Problem description:
Copy out each line featuring the string "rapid" from the entries beneath.
BEGIN Data shown
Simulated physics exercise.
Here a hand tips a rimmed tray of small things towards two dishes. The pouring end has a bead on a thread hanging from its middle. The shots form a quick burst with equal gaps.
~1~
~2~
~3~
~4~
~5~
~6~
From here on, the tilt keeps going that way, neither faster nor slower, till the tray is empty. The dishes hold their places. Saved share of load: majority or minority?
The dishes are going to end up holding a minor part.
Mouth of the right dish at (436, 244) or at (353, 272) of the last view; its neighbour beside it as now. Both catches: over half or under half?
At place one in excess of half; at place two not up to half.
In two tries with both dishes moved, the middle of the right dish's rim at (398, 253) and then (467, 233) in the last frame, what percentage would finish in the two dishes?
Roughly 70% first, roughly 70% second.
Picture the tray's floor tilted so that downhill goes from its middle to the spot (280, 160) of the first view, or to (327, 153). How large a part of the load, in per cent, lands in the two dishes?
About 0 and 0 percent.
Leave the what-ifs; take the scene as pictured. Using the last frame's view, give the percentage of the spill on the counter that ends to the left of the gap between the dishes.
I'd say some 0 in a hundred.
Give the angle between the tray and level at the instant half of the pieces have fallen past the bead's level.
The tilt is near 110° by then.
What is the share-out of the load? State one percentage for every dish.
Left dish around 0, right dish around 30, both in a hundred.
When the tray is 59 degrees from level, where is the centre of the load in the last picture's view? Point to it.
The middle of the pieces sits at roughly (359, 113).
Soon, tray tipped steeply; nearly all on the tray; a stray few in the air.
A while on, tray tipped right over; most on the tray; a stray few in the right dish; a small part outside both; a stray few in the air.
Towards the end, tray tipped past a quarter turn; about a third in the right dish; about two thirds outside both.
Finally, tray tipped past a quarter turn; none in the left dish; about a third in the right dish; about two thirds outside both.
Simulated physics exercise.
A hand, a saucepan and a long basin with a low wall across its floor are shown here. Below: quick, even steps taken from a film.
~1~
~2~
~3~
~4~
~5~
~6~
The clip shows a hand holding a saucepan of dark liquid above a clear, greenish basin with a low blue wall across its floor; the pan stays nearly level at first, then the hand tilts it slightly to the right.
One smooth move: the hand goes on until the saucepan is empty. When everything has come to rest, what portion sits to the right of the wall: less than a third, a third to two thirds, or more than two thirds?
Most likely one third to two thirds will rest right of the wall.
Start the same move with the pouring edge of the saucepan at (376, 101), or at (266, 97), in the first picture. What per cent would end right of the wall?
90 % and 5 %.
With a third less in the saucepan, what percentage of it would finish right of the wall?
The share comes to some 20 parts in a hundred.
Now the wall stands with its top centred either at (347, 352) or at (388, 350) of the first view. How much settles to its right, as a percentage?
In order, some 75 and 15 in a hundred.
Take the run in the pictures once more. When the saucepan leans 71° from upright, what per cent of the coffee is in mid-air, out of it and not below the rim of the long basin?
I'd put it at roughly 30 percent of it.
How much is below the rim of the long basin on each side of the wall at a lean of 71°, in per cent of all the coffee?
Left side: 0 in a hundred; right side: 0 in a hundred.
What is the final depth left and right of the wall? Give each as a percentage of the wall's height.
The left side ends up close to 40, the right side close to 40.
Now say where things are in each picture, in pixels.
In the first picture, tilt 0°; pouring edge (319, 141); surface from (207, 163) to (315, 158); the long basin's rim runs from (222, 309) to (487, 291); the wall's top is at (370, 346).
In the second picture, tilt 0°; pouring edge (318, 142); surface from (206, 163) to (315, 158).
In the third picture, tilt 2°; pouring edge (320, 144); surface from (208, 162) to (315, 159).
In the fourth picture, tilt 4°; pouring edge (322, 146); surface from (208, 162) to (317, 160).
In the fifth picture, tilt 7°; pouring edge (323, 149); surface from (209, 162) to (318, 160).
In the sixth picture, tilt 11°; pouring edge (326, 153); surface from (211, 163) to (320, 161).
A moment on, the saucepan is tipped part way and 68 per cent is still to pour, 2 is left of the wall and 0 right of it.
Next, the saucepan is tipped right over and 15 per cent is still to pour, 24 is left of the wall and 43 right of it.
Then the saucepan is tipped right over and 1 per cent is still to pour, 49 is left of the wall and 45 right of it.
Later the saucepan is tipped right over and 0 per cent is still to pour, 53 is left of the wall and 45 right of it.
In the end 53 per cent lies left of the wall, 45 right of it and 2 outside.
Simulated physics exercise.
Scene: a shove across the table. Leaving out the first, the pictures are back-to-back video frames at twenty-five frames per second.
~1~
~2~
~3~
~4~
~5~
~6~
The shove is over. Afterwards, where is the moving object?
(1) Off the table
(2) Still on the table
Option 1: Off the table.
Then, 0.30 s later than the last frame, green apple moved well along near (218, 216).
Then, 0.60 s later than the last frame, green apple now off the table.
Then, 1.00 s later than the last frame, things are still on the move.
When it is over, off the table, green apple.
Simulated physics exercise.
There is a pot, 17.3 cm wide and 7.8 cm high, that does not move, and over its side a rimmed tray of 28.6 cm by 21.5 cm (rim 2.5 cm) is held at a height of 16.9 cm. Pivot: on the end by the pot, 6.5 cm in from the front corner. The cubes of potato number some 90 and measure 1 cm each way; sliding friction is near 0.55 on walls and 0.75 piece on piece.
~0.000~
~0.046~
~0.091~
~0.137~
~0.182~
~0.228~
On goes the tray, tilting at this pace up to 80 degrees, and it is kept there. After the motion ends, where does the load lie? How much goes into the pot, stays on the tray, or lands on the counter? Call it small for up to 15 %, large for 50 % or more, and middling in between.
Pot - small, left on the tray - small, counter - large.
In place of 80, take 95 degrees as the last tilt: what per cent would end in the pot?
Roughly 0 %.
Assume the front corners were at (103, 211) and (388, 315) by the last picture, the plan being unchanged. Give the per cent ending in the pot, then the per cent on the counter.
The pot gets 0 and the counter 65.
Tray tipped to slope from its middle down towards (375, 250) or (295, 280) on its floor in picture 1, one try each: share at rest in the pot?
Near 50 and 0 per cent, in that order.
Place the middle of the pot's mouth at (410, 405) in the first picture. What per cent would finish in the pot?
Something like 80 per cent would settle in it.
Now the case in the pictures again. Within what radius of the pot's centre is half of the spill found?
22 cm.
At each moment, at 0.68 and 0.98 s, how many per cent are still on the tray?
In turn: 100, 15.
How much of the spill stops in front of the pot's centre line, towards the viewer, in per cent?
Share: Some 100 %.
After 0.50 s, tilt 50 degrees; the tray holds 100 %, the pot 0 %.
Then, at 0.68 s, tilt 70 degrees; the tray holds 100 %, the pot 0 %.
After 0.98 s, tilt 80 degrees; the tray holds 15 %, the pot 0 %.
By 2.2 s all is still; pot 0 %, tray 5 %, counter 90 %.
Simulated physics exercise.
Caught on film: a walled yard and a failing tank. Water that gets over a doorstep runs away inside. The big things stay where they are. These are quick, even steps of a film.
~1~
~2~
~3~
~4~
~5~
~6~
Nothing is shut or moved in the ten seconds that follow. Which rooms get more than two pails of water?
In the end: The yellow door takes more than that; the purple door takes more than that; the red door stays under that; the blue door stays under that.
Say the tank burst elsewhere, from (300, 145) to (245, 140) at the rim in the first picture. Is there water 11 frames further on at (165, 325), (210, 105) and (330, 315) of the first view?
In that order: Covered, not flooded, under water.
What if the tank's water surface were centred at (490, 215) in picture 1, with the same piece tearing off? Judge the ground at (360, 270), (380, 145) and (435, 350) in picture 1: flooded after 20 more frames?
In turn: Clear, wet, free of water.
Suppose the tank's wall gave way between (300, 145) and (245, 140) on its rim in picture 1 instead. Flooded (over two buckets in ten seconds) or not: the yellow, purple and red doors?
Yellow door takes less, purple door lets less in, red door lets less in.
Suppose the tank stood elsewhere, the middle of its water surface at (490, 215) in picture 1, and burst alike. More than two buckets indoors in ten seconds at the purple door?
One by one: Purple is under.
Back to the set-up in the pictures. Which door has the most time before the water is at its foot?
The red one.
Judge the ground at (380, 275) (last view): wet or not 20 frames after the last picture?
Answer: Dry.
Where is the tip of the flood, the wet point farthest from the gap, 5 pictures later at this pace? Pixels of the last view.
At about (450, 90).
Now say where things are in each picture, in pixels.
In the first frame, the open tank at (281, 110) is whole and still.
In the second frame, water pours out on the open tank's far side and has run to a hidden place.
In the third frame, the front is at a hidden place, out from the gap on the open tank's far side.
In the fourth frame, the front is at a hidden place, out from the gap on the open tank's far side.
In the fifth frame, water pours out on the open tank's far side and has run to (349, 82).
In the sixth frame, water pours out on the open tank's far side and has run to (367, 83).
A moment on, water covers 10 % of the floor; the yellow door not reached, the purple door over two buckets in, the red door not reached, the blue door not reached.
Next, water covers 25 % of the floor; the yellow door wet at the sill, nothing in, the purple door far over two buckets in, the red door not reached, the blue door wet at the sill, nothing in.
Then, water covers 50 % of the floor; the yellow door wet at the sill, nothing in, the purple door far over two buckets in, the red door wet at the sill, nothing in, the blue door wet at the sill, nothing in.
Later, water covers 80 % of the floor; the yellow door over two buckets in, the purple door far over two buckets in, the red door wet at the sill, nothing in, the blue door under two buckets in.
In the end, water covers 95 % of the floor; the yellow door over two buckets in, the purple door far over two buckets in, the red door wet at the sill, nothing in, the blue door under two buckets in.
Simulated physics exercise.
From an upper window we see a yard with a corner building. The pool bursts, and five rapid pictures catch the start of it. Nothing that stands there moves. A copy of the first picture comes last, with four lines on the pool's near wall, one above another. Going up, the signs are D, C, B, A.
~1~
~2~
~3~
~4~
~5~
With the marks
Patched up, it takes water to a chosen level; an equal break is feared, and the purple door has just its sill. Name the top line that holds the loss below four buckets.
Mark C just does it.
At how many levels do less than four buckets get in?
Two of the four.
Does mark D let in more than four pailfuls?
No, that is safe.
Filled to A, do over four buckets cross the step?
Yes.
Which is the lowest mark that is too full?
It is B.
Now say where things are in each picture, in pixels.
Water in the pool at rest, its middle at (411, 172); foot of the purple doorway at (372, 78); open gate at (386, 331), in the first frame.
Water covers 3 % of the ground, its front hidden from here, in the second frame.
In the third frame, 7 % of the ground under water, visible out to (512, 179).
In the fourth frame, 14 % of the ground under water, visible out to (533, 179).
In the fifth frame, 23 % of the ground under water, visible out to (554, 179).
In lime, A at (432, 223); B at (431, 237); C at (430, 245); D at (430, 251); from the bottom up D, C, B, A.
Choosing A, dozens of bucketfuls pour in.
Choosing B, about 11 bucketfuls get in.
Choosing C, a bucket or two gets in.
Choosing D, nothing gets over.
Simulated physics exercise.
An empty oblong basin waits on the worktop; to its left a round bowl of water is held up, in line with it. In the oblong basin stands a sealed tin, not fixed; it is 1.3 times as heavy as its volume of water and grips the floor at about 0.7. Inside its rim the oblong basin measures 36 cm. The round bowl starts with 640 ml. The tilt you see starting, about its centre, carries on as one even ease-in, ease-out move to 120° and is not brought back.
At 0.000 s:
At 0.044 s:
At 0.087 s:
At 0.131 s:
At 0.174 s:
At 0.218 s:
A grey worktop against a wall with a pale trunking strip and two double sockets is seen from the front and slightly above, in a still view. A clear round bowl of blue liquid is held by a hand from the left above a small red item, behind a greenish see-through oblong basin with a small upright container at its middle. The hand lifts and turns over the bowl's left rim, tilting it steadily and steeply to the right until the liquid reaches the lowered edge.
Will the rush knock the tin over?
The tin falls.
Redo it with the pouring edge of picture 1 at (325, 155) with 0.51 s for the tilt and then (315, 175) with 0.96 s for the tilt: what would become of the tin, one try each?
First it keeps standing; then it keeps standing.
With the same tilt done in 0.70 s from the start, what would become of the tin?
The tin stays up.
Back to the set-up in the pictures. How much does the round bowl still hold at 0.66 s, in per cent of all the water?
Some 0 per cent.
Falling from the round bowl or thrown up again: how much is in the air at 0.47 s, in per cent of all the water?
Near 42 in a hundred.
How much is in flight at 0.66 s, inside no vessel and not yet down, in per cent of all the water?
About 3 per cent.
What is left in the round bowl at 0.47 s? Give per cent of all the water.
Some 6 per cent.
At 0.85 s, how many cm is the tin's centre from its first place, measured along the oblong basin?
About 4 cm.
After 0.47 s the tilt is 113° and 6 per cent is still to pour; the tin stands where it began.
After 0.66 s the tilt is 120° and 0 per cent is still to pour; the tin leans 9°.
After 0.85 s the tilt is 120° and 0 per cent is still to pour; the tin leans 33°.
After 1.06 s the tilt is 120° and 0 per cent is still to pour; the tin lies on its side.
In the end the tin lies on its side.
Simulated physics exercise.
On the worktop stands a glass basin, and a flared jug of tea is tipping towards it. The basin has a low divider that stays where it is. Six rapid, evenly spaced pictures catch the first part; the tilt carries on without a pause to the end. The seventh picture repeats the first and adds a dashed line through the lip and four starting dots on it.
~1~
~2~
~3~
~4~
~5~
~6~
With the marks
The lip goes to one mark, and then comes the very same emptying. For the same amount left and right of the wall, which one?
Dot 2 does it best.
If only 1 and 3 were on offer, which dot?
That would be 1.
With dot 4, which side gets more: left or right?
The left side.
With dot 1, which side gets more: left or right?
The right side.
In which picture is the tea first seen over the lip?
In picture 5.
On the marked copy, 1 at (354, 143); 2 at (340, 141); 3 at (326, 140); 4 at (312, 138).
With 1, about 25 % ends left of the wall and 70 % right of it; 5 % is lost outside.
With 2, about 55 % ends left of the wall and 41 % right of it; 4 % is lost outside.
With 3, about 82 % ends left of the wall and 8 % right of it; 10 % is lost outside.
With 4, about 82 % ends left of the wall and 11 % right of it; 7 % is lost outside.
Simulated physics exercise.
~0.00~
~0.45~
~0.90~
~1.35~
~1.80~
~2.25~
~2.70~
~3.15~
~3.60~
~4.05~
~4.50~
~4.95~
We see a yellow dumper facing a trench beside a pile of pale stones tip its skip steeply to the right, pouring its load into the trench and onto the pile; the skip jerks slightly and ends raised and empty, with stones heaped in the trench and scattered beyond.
END Data shown
Result for this exercise:
From an upper window we see a yard with a corner building. The pool bursts, and five rapid pictures catch the start of it. Nothing that stands there moves. A copy of the first picture comes last, with four lines on the pool's near wall, one above another. Going up, the signs are D, C, B, A.
On the worktop stands a glass basin, and a flared jug of tea is tipping towards it. The basin has a low divider that stays where it is. Six rapid, evenly spaced pictures catch the first part; the tilt carries on without a pause to the end. The seventh picture repeats the first and adds a dashed line through the lip and four starting dots on it.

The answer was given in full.